> [Required work]:
Each line below should be retyped exactly, with no pictures.

Start of Raw data

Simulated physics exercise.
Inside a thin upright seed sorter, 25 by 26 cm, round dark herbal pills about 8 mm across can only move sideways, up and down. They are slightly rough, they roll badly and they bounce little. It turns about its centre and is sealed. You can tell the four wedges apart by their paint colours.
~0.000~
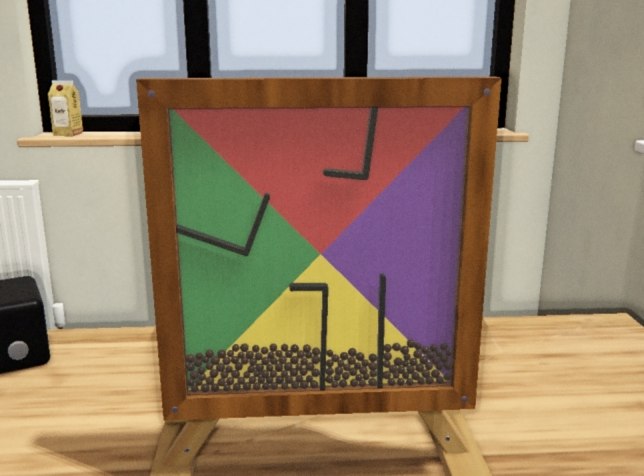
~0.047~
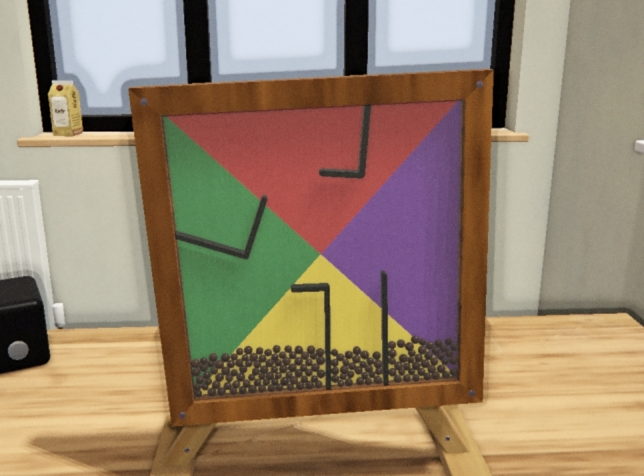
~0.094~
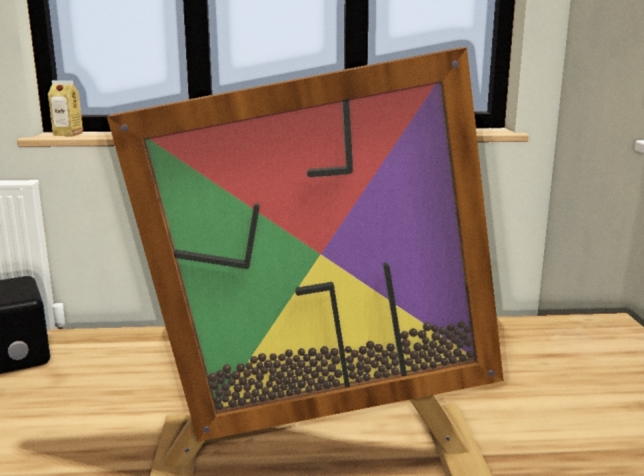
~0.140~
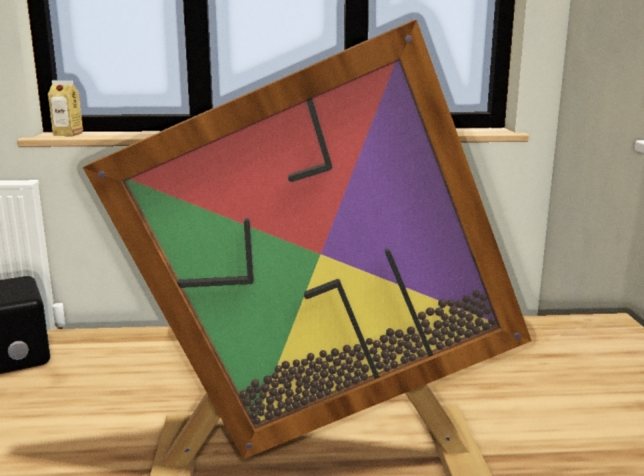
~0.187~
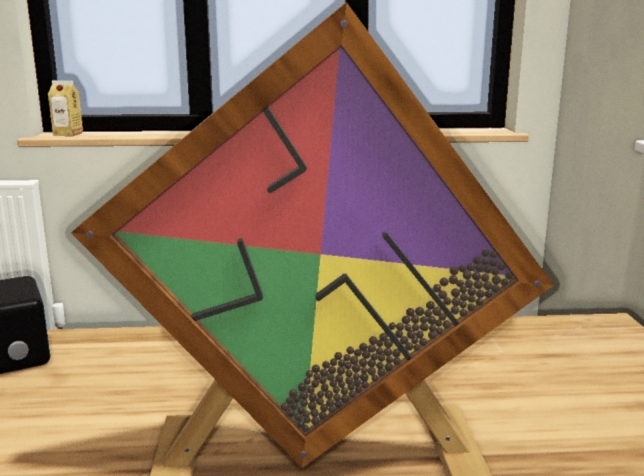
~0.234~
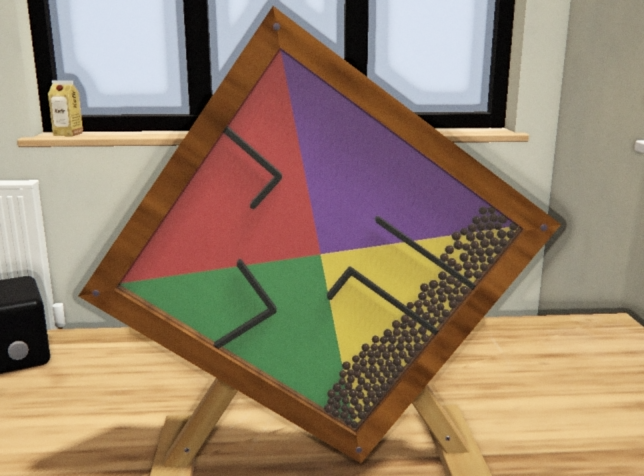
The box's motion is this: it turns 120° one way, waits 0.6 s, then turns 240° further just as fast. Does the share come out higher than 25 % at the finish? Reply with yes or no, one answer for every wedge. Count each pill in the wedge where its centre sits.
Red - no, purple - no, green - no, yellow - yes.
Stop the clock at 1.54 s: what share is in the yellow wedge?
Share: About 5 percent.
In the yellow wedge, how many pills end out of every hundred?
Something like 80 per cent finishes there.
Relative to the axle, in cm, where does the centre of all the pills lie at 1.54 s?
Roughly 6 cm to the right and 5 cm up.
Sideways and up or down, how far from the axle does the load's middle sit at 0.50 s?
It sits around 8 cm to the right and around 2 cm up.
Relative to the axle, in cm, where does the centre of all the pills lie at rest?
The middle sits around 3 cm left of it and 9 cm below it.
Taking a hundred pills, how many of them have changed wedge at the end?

End of Raw data

> [Answer to this task]:
Simulated physics exercise.
Inside a thin upright seed sorter, 25 by 26 cm, round dark herbal pills about 8 mm across can only move sideways, up and down. They are slightly rough, they roll badly and they bounce little. It turns about its centre and is sealed. You can tell the four wedges apart by their paint colours.
~0.000~
~0.047~
~0.094~
~0.140~
~0.187~
~0.234~
The box's motion is this: it turns 120° one way, waits 0.6 s, then turns 240° further just as fast. Does the share come out higher than 25 % at the finish? Reply with yes or no, one answer for every wedge. Count each pill in the wedge where its centre sits.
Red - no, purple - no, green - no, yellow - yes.
Stop the clock at 1.54 s: what share is in the yellow wedge?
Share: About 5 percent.
In the yellow wedge, how many pills end out of every hundred?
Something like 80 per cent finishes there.
Relative to the axle, in cm, where does the centre of all the pills lie at 1.54 s?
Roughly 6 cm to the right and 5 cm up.
Sideways and up or down, how far from the axle does the load's middle sit at 0.50 s?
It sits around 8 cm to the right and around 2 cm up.
Relative to the axle, in cm, where does the centre of all the pills lie at rest?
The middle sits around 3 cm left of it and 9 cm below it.
Taking a hundred pills, how many of them have changed wedge at the end?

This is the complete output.